**Data lines**:
++++

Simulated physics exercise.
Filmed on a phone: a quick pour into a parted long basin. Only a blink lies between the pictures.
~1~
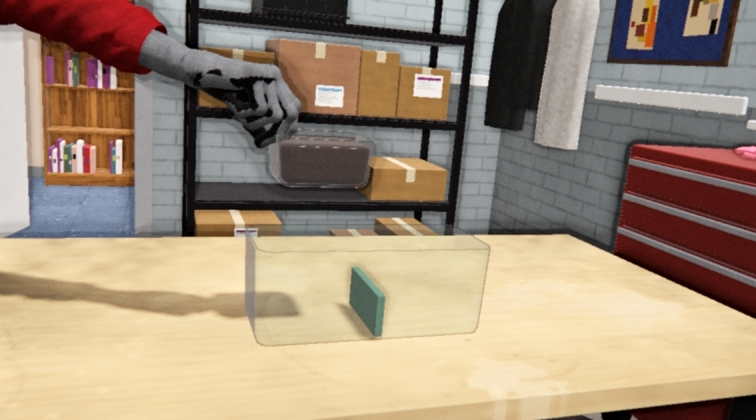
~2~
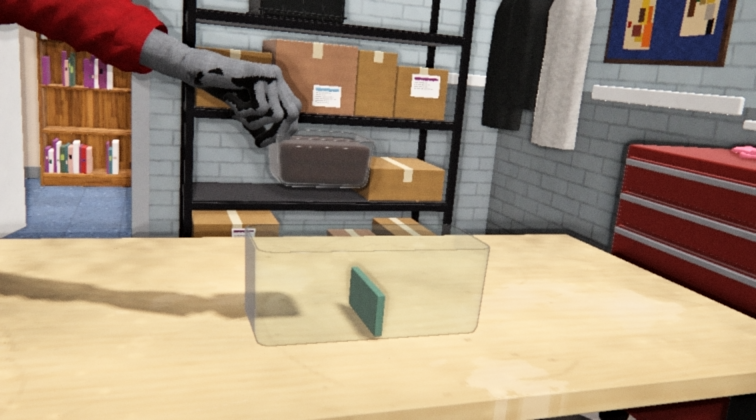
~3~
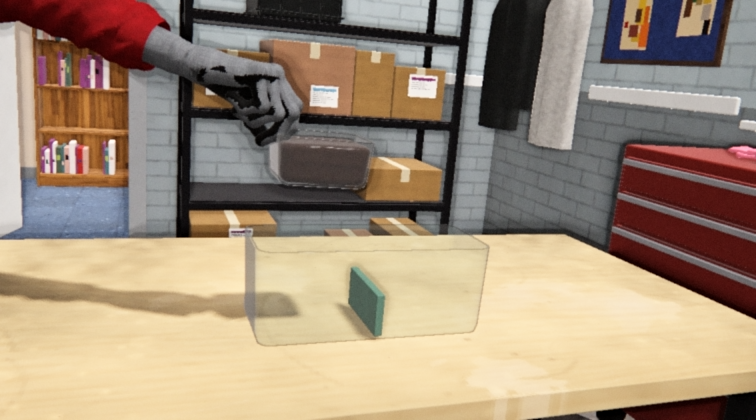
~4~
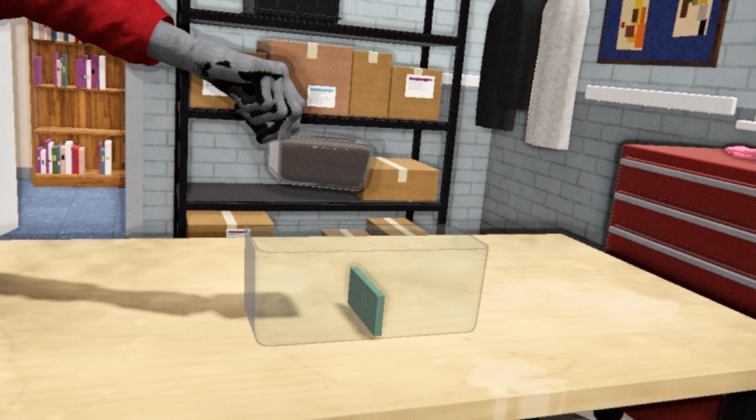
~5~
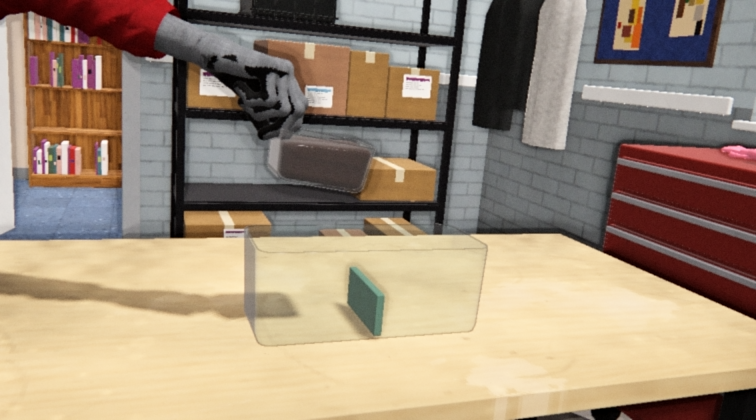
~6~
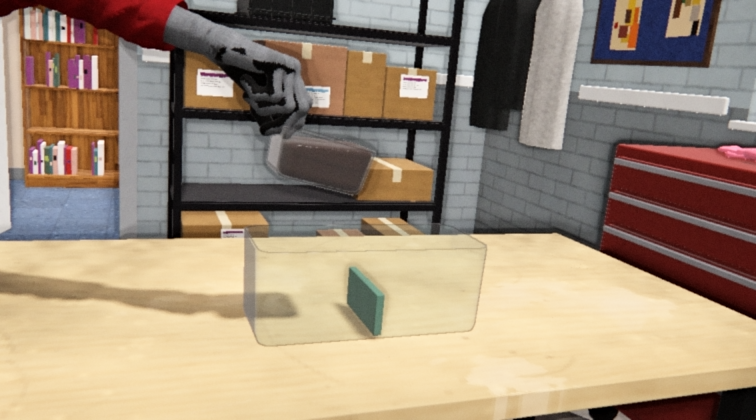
Gray-gloved hand in a red sleeve gradually tilting a translucent container rightward above a clear basin with a teal divider on a wooden table.
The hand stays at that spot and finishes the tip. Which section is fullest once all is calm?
It is the right-hand one.
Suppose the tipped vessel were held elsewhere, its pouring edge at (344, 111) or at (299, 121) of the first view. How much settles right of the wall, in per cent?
Near 65 % and 0 %.
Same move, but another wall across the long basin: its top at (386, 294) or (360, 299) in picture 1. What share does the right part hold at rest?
Near 65 % and 80 %.
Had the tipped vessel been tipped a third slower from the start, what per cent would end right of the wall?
Close to 80 per cent.
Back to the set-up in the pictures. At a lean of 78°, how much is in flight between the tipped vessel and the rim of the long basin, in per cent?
Some 40 per cent.
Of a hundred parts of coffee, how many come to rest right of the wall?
Near 80 %.
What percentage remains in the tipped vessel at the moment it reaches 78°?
Roughly 35 in a hundred.
A moment on, the tilt is 78° and 33 per cent is still to pour, 0 is left of the wall and 28 right of it.
Next, the tilt is 110° and 3 per cent is still to pour, 11 is left of the wall and 82 right of it.
Then the tilt is 112° and 0 per cent is still to pour, 18 is left of the wall and 82 right of it.
Later the tilt is 112° and 0 per cent is still to pour, 17 is left of the wall and 82 right of it.
In the end 17 per cent lies left of the wall, 82 right of it and 1 outside.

++++

**Exercise instructions**:
Extract, verbatim, the lines from the one containing "Of a hundred" through the last line of the listing above.

**Answer in full**:
Of a hundred parts of coffee, how many come to rest right of the wall?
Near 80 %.
What percentage remains in the tipped vessel at the moment it reaches 78°?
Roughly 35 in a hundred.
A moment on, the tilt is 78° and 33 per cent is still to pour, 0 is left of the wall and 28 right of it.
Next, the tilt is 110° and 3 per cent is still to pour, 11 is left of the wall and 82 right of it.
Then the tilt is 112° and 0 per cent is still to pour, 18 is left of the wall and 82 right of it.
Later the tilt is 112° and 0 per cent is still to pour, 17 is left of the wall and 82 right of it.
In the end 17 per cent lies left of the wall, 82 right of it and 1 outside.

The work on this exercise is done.